**Set exercise:** Write out the listing below exactly, and omit any images you find in it.

___ Collected data ___

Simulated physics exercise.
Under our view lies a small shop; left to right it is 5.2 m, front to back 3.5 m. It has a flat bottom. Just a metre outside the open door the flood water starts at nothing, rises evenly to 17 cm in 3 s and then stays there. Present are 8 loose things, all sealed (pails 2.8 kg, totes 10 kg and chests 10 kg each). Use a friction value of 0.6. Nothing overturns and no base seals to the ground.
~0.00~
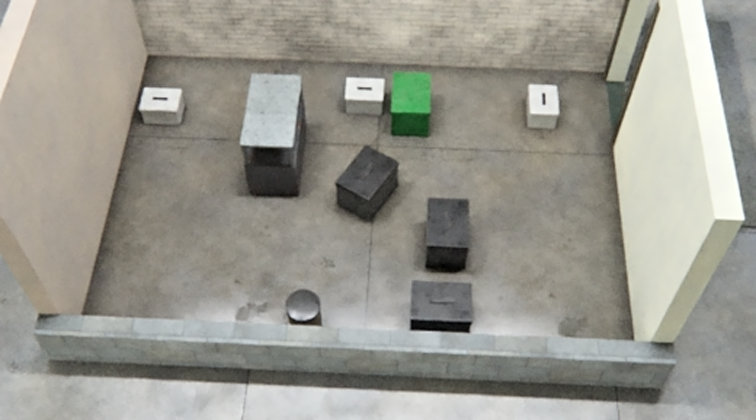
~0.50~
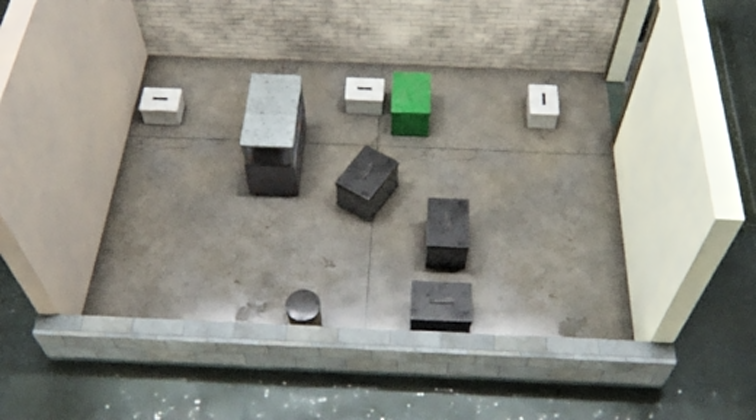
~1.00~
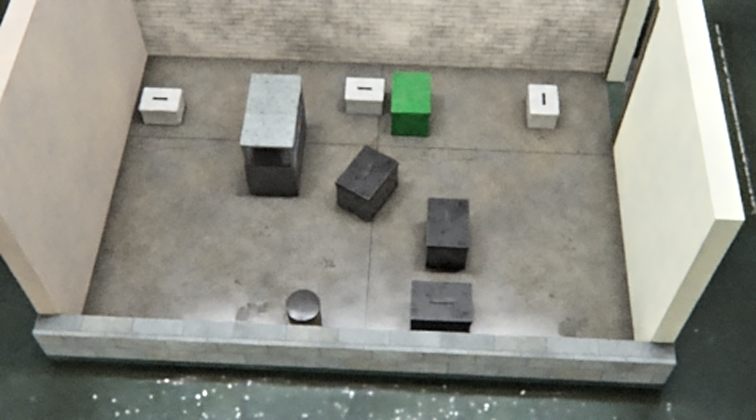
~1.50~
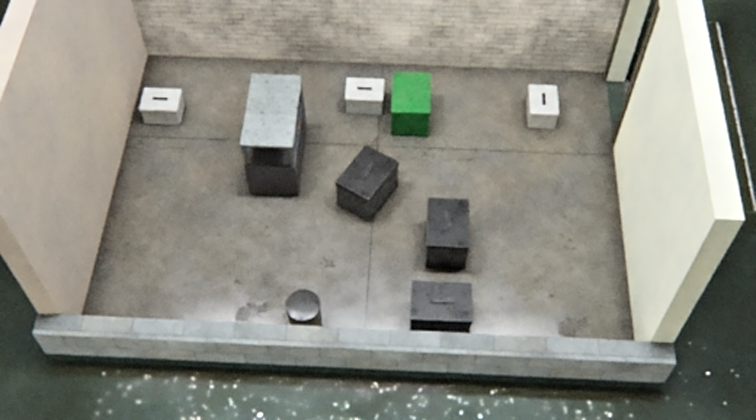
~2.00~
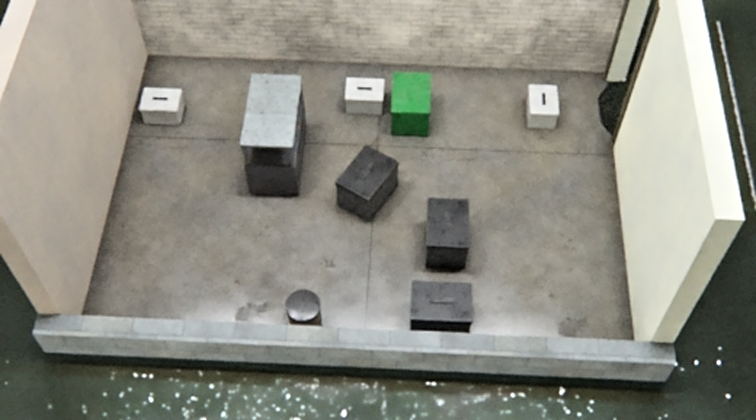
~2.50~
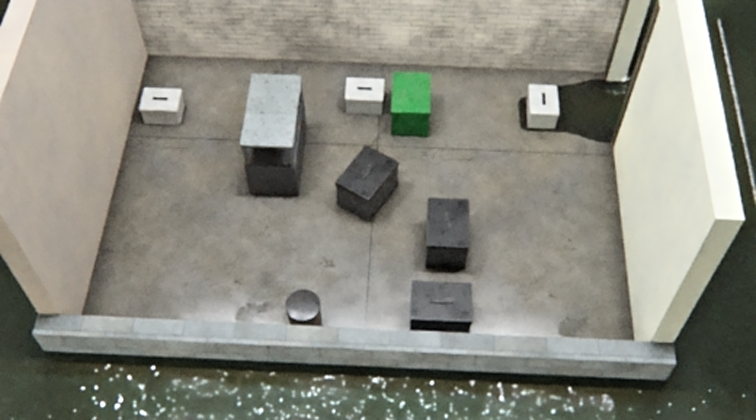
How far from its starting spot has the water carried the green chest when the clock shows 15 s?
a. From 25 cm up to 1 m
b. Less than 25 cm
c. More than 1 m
Answer: C.
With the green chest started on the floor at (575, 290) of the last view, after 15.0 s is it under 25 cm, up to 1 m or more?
Answer: It scarcely moves.
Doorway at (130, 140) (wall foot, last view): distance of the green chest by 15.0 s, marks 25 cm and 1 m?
Then the green chest barely shifts.
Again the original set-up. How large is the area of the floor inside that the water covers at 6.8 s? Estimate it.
That flooded area is roughly 11.5 m2.
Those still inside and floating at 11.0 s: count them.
Count: 1.
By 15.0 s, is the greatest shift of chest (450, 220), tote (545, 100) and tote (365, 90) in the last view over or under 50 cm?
In turn: Within, beyond, within.
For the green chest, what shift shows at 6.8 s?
I'd put it at around 10 cm.
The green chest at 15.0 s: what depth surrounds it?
Close to 7 centimetres.
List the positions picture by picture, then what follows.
In the first frame, the green chest at (411, 92) rests on the ground; 0.0 m2 under water; 0 of 8 have shifted.
In the second frame, the green chest at (411, 92), on the bottom; 0.0 m2 under water; 0 of 8 have shifted.
In the third frame, the green chest at (411, 92) rests on the ground; 0.0 m2 under water; 0 of 8 have shifted.
In the fourth frame, the green chest at (411, 92) rests on the ground; 0.0 m2 under water; 0 of 8 have shifted.
In the fifth frame, the green chest at (411, 92) rests on the ground; 0.0 m2 under water; 0 of 8 have shifted.
In the sixth frame, the green chest at (411, 92) rests on the ground; water covers 0.4 m2; 0 of 8 have shifted.
After 3.5 s the green chest is near (411, 92), 0.0 m from its start, aground; 0 afloat.
After 6.8 s the green chest is near (402, 96), 0.1 m from its start, aground; 0 afloat.
After 11.0 s the green chest is near (319, 150), 1.2 m from its start, afloat; 1 afloat.
After 15.0 s the green chest is near (280, 227), 2.1 m from its start, afloat; 5 afloat.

___

**Task answer:**
Simulated physics exercise.
Under our view lies a small shop; left to right it is 5.2 m, front to back 3.5 m. It has a flat bottom. Just a metre outside the open door the flood water starts at nothing, rises evenly to 17 cm in 3 s and then stays there. Present are 8 loose things, all sealed (pails 2.8 kg, totes 10 kg and chests 10 kg each). Use a friction value of 0.6. Nothing overturns and no base seals to the ground.
~0.00~
~0.50~
~1.00~
~1.50~
~2.00~
~2.50~
How far from its starting spot has the water carried the green chest when the clock shows 15 s?
a. From 25 cm up to 1 m
b. Less than 25 cm
c. More than 1 m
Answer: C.
With the green chest started on the floor at (575, 290) of the last view, after 15.0 s is it under 25 cm, up to 1 m or more?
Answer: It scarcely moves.
Doorway at (130, 140) (wall foot, last view): distance of the green chest by 15.0 s, marks 25 cm and 1 m?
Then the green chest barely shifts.
Again the original set-up. How large is the area of the floor inside that the water covers at 6.8 s? Estimate it.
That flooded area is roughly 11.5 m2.
Those still inside and floating at 11.0 s: count them.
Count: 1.
By 15.0 s, is the greatest shift of chest (450, 220), tote (545, 100) and tote (365, 90) in the last view over or under 50 cm?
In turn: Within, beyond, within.
For the green chest, what shift shows at 6.8 s?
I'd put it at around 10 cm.
The green chest at 15.0 s: what depth surrounds it?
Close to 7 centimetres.
List the positions picture by picture, then what follows.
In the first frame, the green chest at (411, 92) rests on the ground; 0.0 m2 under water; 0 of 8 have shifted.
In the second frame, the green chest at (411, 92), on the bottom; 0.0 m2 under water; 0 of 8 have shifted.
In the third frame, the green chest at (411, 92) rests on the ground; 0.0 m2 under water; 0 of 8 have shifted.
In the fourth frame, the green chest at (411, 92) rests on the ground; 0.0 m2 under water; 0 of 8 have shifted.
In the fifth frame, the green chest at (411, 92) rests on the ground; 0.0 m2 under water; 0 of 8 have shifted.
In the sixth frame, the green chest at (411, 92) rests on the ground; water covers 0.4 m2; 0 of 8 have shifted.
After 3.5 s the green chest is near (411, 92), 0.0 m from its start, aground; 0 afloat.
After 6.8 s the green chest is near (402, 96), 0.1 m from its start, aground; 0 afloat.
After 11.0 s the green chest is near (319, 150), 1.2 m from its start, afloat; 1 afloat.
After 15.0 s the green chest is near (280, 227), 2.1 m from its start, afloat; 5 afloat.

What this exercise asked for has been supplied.